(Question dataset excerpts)
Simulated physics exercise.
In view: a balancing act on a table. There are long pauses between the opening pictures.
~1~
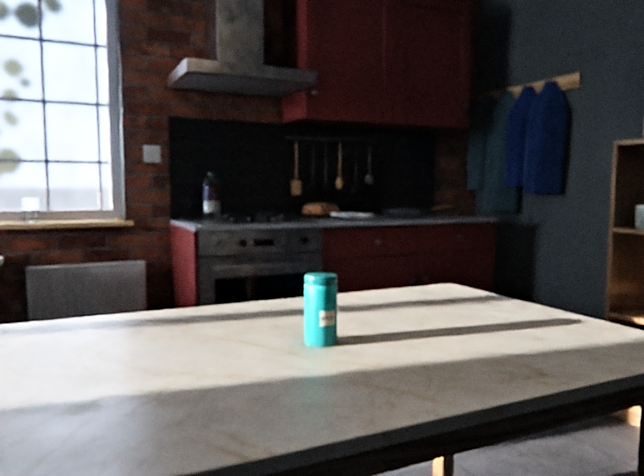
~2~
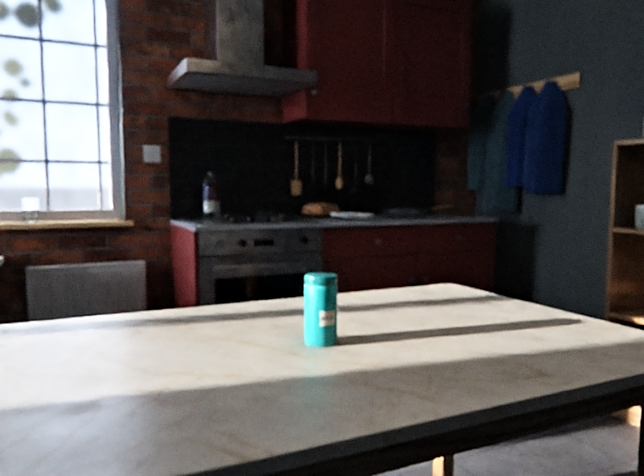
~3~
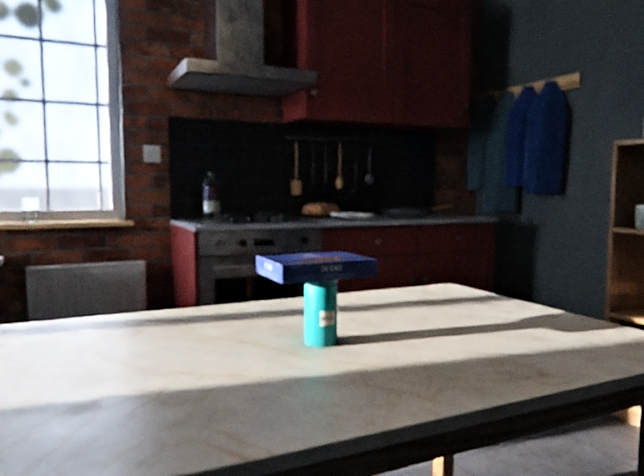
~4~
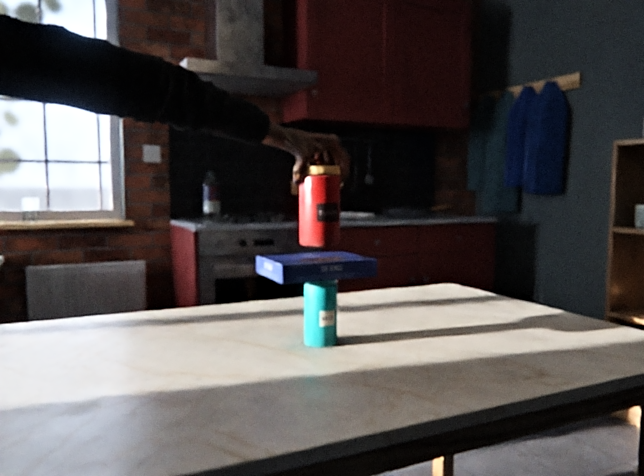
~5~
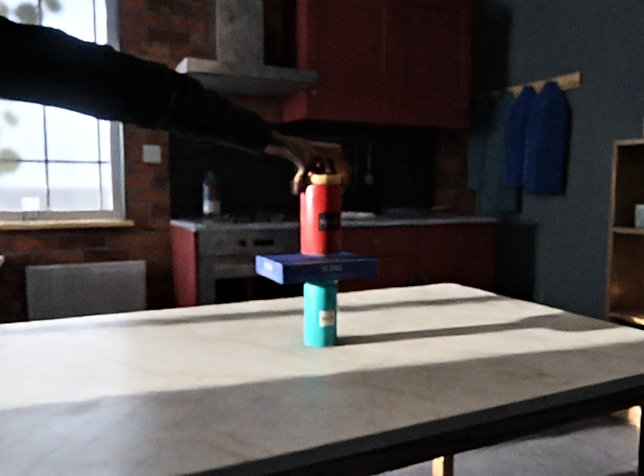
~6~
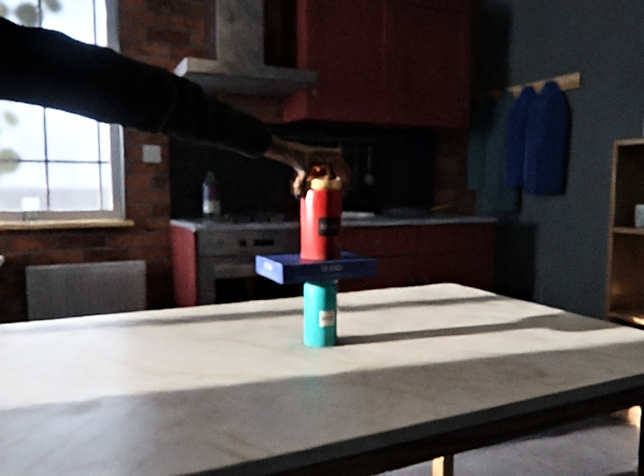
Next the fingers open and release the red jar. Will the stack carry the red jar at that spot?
In the end the stack stays up.
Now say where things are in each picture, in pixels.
In the first picture, the last thing is not in view yet; turquoise jar (321, 309).
In the second picture, the last thing is not in view yet; turquoise jar (321, 309).
In the third picture, the last thing is not in view yet; turquoise jar (321, 309).
The fourth picture shows coming down; red jar (320, 205); turquoise jar (321, 309).
The fifth picture shows coming down; red jar (321, 214); turquoise jar (321, 309).
The sixth picture shows in place under the hand; red jar (321, 219); turquoise jar (321, 309).
Then, 0.60 s on from there, no change.
Then, 1.30 s on from there, red jar resting near (321, 219).
In the end, all 3 unmoved. At the end, from the last picture's camera, red jar near (321, 219). The stack keeps its balance.
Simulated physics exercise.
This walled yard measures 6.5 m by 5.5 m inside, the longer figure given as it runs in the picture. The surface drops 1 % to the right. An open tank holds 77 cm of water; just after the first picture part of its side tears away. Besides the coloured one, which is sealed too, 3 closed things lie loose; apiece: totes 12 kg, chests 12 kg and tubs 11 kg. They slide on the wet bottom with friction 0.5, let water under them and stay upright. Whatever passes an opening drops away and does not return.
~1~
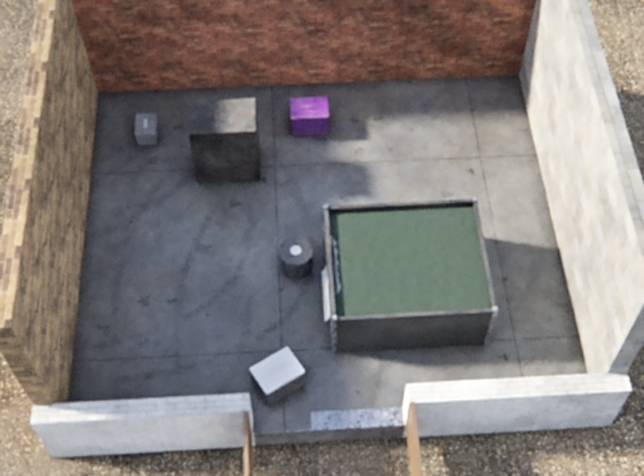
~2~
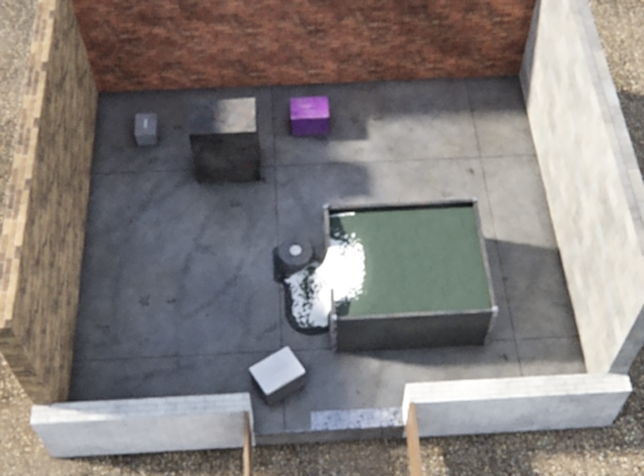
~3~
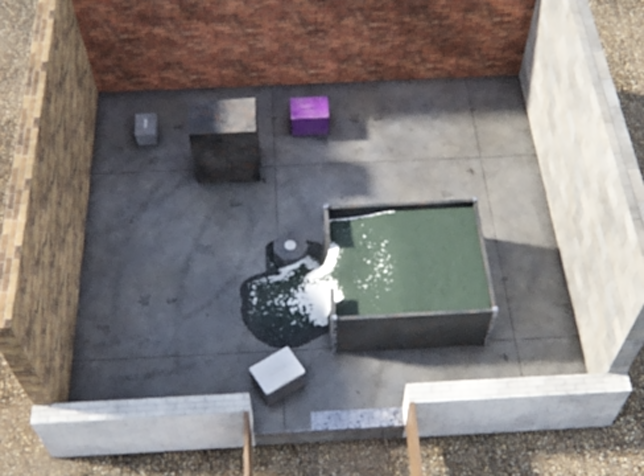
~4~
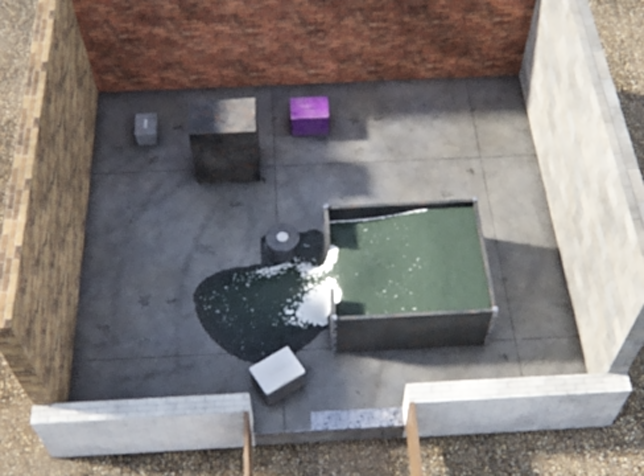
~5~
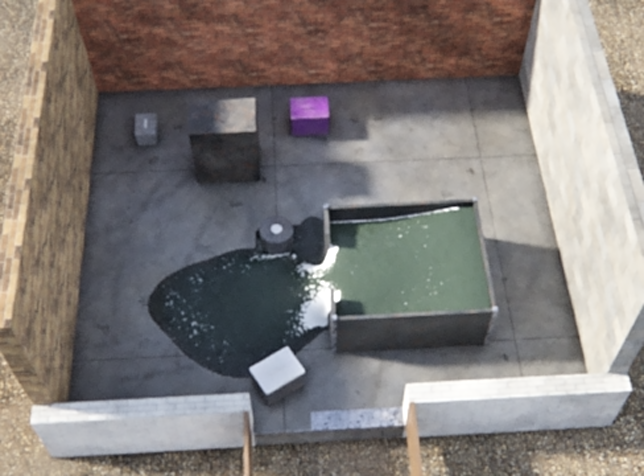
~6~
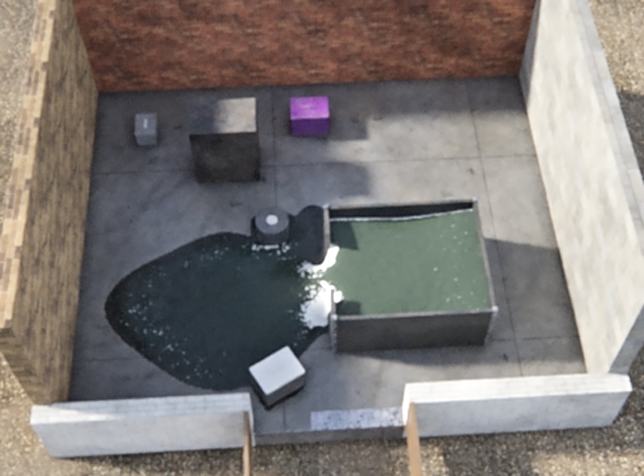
Water gushed through the left side of an open tank in a walled yard and spread leftward in a dark pool, nudging a small grey tub back and left while the purple chest stayed put.
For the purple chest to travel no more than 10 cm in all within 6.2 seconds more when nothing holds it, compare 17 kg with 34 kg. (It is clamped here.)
I expect that only the higher weight holds it.
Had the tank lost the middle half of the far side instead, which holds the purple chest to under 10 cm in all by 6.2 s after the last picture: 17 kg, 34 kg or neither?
Then neither weight holds it.
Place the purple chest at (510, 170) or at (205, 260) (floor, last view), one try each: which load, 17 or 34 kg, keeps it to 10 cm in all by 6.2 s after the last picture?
In that order: Either load holds; neither holds.
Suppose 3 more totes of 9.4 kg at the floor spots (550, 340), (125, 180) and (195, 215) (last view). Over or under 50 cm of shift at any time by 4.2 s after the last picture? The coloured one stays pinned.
In that order: Less, over, more.
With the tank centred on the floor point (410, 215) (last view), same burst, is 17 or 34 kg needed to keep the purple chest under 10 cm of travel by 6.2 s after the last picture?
Then only the larger load is enough.
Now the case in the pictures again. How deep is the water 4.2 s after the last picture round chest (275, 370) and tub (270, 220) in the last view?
About 4 and 2 cm.
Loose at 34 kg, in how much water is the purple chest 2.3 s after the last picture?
Roughly 0 cm.
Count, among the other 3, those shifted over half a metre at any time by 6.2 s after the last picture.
I count 3.
Then, 0.6 s after the last picture the purple chest would be 0 cm from its start with 17 kg and 0 cm from its start with 34 kg; 0 cm of water round it then.
Then, 2.3 s after the last picture the purple chest would be 0 cm from its start with 17 kg and 0 cm from its start with 34 kg; 0 cm of water round it then.
Then, 4.2 s after the last picture the purple chest would be 1 cm from its start with 17 kg and 0 cm from its start with 34 kg; 4 cm of water round it then.
Then, 6.2 s after the last picture the purple chest would be 45 cm from its start with 17 kg and 2 cm from its start with 34 kg; 4 cm of water round it then.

**EXERCISE OBJECTIVE**
Pictures in the records above are left out; print everything else exactly as written.

**SOLUTION**
Simulated physics exercise.
In view: a balancing act on a table. There are long pauses between the opening pictures.
~1~
~2~
~3~
~4~
~5~
~6~
Next the fingers open and release the red jar. Will the stack carry the red jar at that spot?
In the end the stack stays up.
Now say where things are in each picture, in pixels.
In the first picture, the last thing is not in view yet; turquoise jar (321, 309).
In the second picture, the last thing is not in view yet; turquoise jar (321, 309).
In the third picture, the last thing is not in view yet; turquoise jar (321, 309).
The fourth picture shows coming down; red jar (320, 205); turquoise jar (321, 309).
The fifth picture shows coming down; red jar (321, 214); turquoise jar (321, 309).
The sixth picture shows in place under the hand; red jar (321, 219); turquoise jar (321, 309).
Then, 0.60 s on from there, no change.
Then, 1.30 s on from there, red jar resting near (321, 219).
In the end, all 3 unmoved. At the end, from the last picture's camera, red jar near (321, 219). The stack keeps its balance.
Simulated physics exercise.
This walled yard measures 6.5 m by 5.5 m inside, the longer figure given as it runs in the picture. The surface drops 1 % to the right. An open tank holds 77 cm of water; just after the first picture part of its side tears away. Besides the coloured one, which is sealed too, 3 closed things lie loose; apiece: totes 12 kg, chests 12 kg and tubs 11 kg. They slide on the wet bottom with friction 0.5, let water under them and stay upright. Whatever passes an opening drops away and does not return.
~1~
~2~
~3~
~4~
~5~
~6~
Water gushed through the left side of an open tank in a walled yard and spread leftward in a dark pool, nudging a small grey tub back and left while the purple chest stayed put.
For the purple chest to travel no more than 10 cm in all within 6.2 seconds more when nothing holds it, compare 17 kg with 34 kg. (It is clamped here.)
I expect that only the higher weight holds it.
Had the tank lost the middle half of the far side instead, which holds the purple chest to under 10 cm in all by 6.2 s after the last picture: 17 kg, 34 kg or neither?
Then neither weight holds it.
Place the purple chest at (510, 170) or at (205, 260) (floor, last view), one try each: which load, 17 or 34 kg, keeps it to 10 cm in all by 6.2 s after the last picture?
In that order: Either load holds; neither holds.
Suppose 3 more totes of 9.4 kg at the floor spots (550, 340), (125, 180) and (195, 215) (last view). Over or under 50 cm of shift at any time by 4.2 s after the last picture? The coloured one stays pinned.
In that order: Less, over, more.
With the tank centred on the floor point (410, 215) (last view), same burst, is 17 or 34 kg needed to keep the purple chest under 10 cm of travel by 6.2 s after the last picture?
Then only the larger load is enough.
Now the case in the pictures again. How deep is the water 4.2 s after the last picture round chest (275, 370) and tub (270, 220) in the last view?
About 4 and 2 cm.
Loose at 34 kg, in how much water is the purple chest 2.3 s after the last picture?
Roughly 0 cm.
Count, among the other 3, those shifted over half a metre at any time by 6.2 s after the last picture.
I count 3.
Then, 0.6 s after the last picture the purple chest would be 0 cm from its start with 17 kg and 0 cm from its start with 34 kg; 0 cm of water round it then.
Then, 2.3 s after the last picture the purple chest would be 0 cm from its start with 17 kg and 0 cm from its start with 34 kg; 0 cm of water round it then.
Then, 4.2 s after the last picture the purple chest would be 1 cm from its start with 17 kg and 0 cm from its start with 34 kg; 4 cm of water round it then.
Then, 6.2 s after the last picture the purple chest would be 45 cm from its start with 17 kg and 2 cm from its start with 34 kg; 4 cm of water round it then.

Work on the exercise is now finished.